> [Work to be completed] Omit every picture and output the rest of the records exactly as they are.
___ Extracted entries
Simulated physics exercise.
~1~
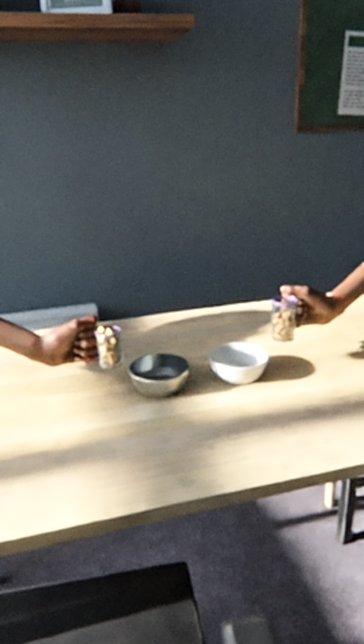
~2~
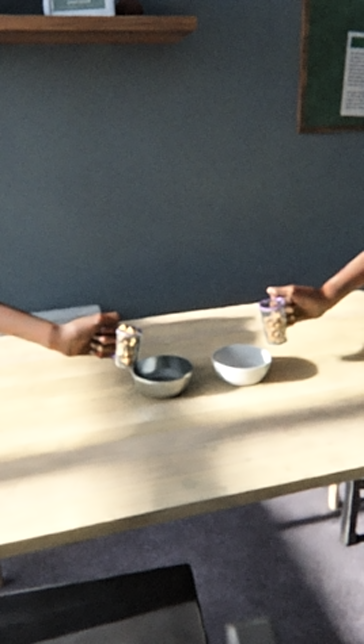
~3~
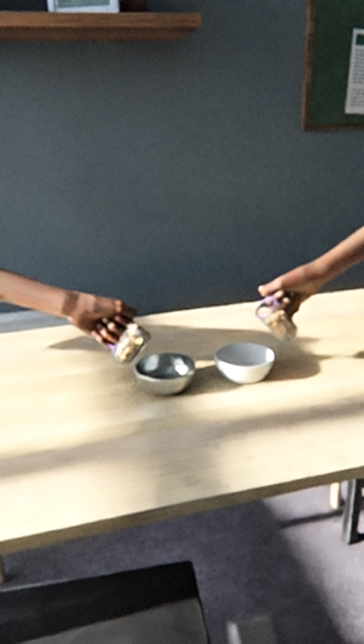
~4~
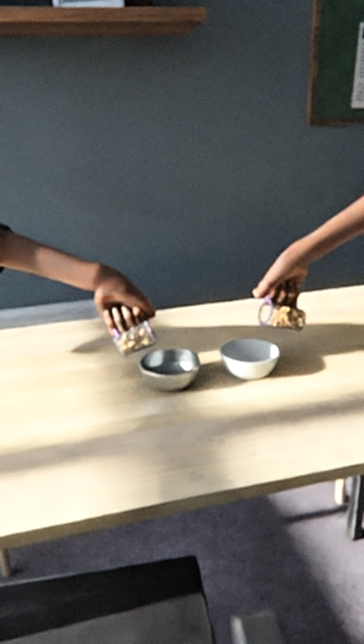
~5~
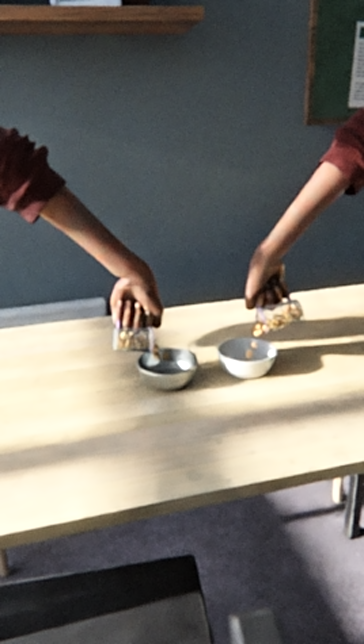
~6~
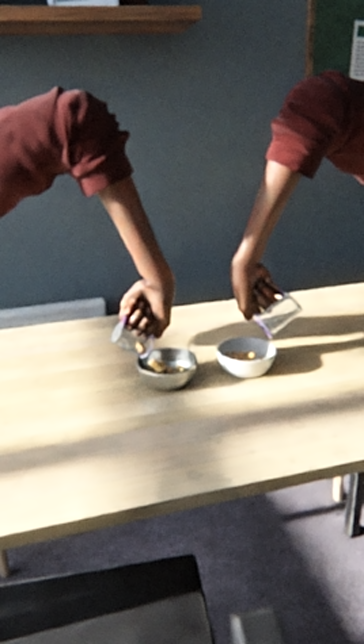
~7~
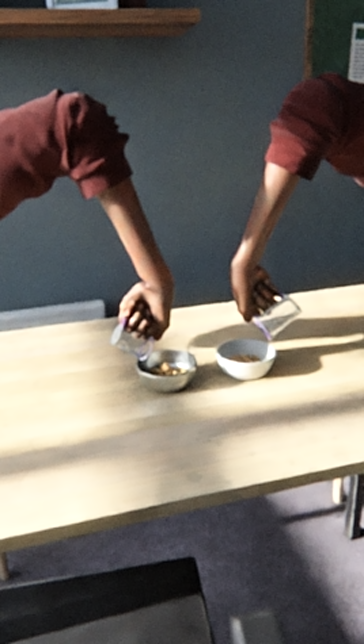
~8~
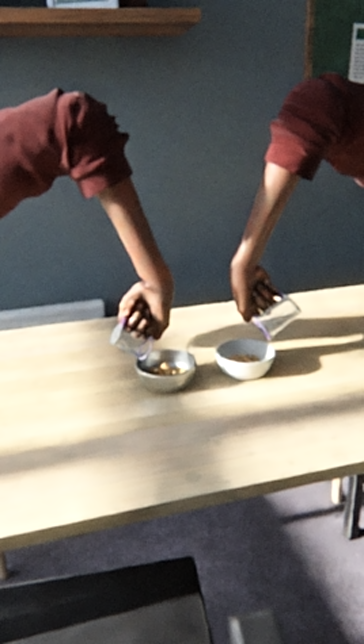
Two hands, one reaching in from each side, hold clear cups of small tan pieces near a grey bowl and a white bowl on a pale wooden table. The cups move inward and begin to lean, with everything still inside. Arms in dark red sleeves come into view as the cups tip onto their sides, and pieces start dropping into the bowls. The hands keep turning the cups over until the rest pours out. At the end, the emptied cups stay tilted over the bowls, the pieces lie inside both, and none are on the table.
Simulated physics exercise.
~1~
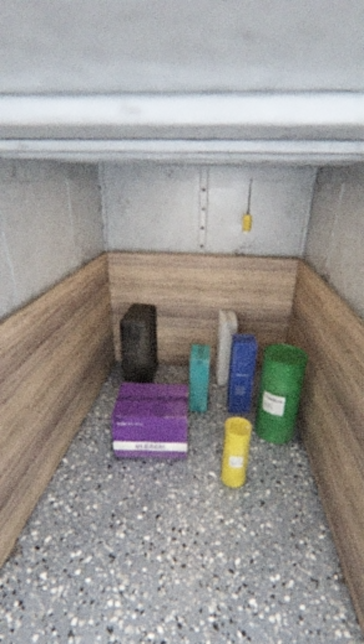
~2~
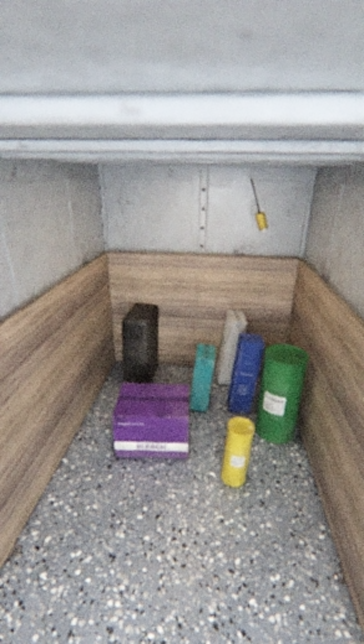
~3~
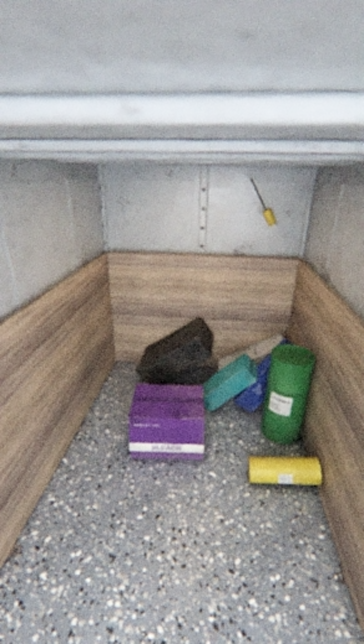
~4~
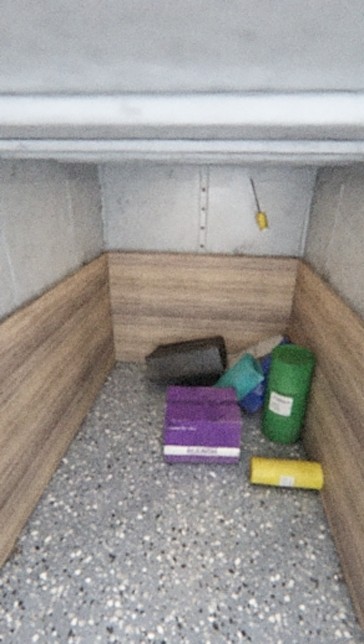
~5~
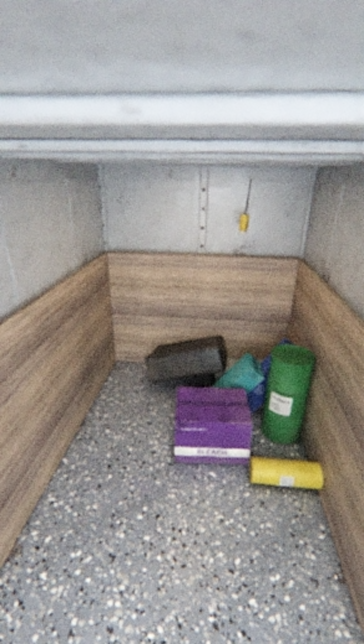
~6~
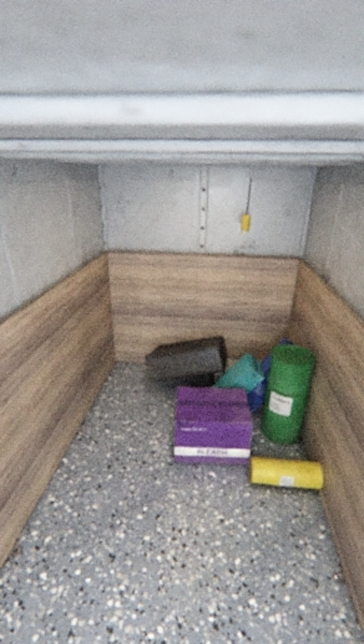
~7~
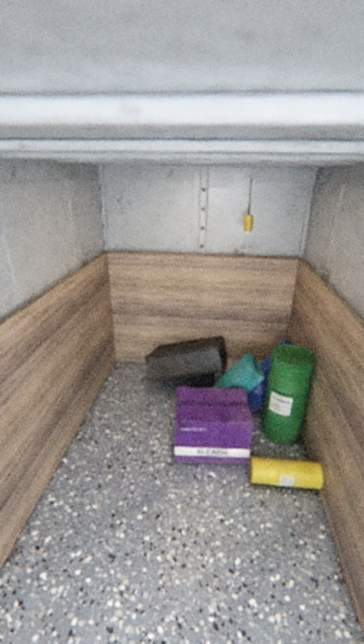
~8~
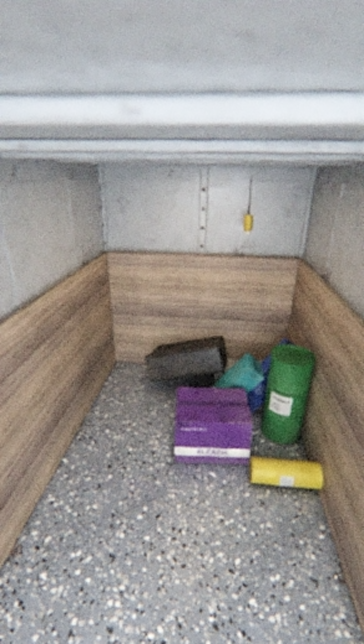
At first, seven loose items stand upright on the speckled floor of a wood-panelled load bay, among them a purple box, a black case and a green drum, while a yellow lamp hangs at the back. The lamp swings to the right and the white box shifts slightly that way. Then the load lurches right, the yellow canister falls on its side, and the black case and turquoise box tip over. The purple box keeps sliding right as the black case settles on its side. Finally the lamp hangs nearly straight, and everything lies still around the upright green drum.
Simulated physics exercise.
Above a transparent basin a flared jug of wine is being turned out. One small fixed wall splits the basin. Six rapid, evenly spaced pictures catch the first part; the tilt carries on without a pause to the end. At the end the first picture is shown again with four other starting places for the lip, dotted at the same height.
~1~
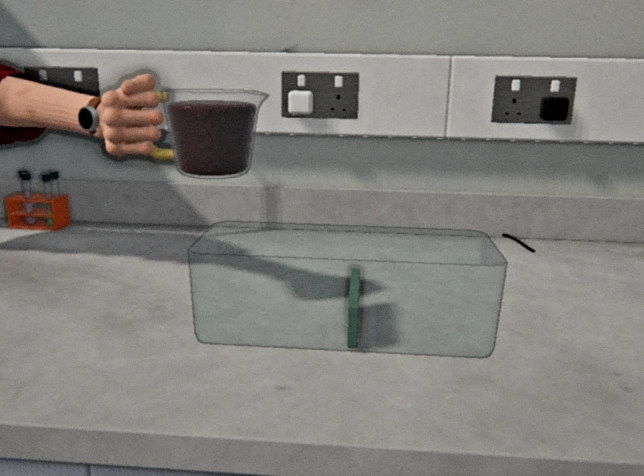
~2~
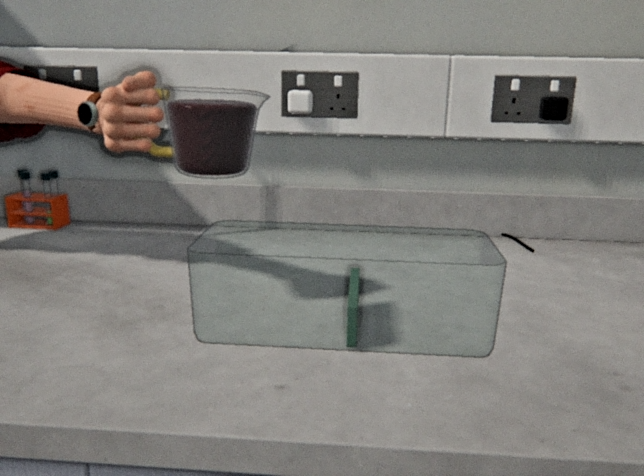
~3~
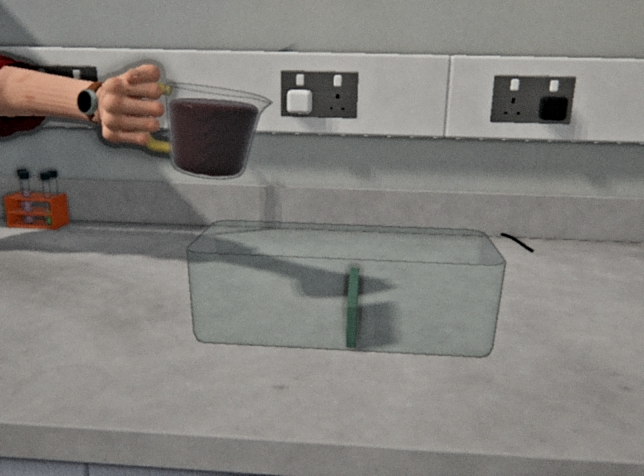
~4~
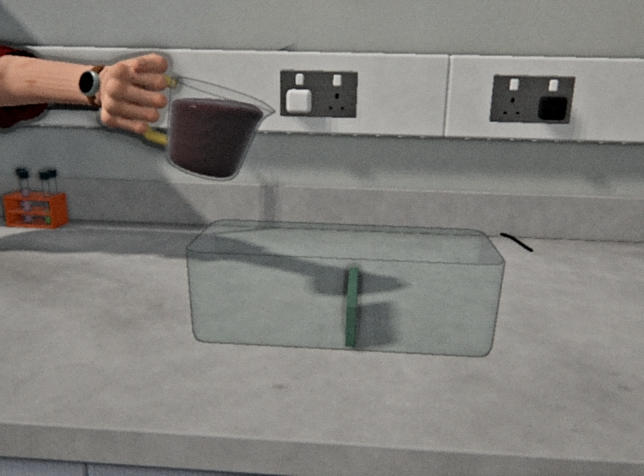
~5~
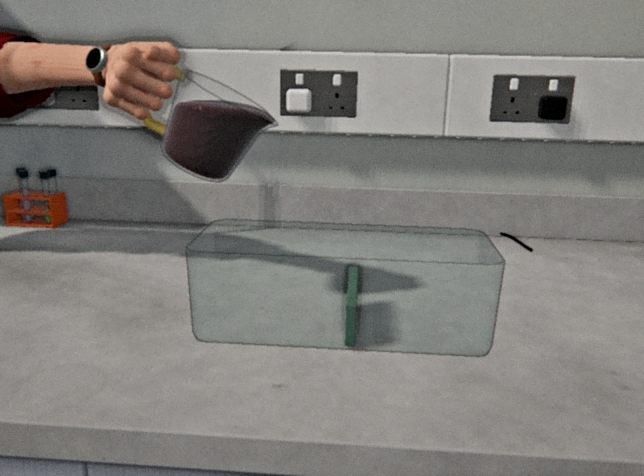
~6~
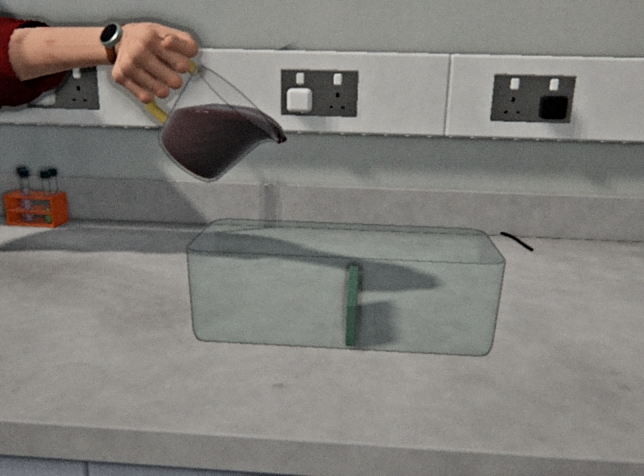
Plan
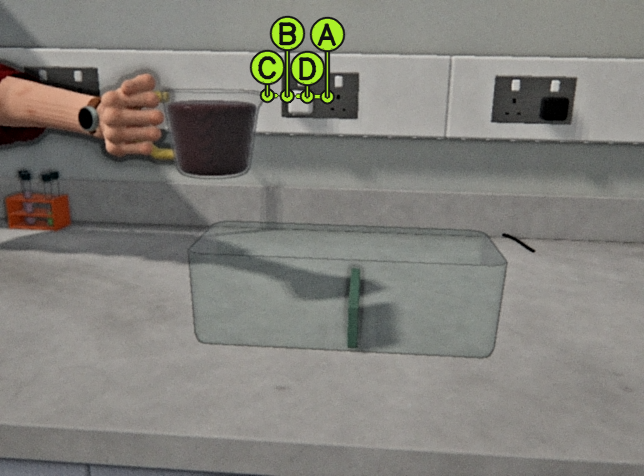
To begin with, a hand at the left holds a flared glass jug of dark wine upright above an empty, transparent basin with a green divider inside. The hand then tilts the jug to the right, gradually and then more steeply, until the wine reaches the lip and just passes over it.
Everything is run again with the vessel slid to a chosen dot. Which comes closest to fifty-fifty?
Use spot A.
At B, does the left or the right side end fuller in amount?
The left one.
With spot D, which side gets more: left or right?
More ends on the left.
On the marked copy, A at (327, 96); B at (287, 95); C at (267, 95); D at (307, 96).
With A, about 50 % ends left of the wall and 48 % right of it.
With B, about 89 % ends left of the wall and 6 % right of it; 5 % is lost outside.
With C, about 93 % ends left of the wall and 4 % right of it; 3 % is lost outside.
With D, about 73 % ends left of the wall and 23 % right of it; 3 % is lost outside.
______
> [Written solution]
Simulated physics exercise.
~1~
~2~
~3~
~4~
~5~
~6~
~7~
~8~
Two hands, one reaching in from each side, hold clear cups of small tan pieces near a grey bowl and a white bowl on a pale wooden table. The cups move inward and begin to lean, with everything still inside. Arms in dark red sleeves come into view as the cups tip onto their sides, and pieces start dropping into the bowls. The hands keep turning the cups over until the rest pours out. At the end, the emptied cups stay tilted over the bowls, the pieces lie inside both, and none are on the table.
Simulated physics exercise.
~1~
~2~
~3~
~4~
~5~
~6~
~7~
~8~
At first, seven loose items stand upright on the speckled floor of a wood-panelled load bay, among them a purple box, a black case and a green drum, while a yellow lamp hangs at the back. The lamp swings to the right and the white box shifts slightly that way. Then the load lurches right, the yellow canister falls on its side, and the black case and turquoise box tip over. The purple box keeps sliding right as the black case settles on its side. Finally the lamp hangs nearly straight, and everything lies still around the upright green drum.
Simulated physics exercise.
Above a transparent basin a flared jug of wine is being turned out. One small fixed wall splits the basin. Six rapid, evenly spaced pictures catch the first part; the tilt carries on without a pause to the end. At the end the first picture is shown again with four other starting places for the lip, dotted at the same height.
~1~
~2~
~3~
~4~
~5~
~6~
Plan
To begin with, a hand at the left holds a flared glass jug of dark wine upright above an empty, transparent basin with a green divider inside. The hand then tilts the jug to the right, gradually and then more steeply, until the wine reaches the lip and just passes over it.
Everything is run again with the vessel slid to a chosen dot. Which comes closest to fifty-fifty?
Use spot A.
At B, does the left or the right side end fuller in amount?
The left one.
With spot D, which side gets more: left or right?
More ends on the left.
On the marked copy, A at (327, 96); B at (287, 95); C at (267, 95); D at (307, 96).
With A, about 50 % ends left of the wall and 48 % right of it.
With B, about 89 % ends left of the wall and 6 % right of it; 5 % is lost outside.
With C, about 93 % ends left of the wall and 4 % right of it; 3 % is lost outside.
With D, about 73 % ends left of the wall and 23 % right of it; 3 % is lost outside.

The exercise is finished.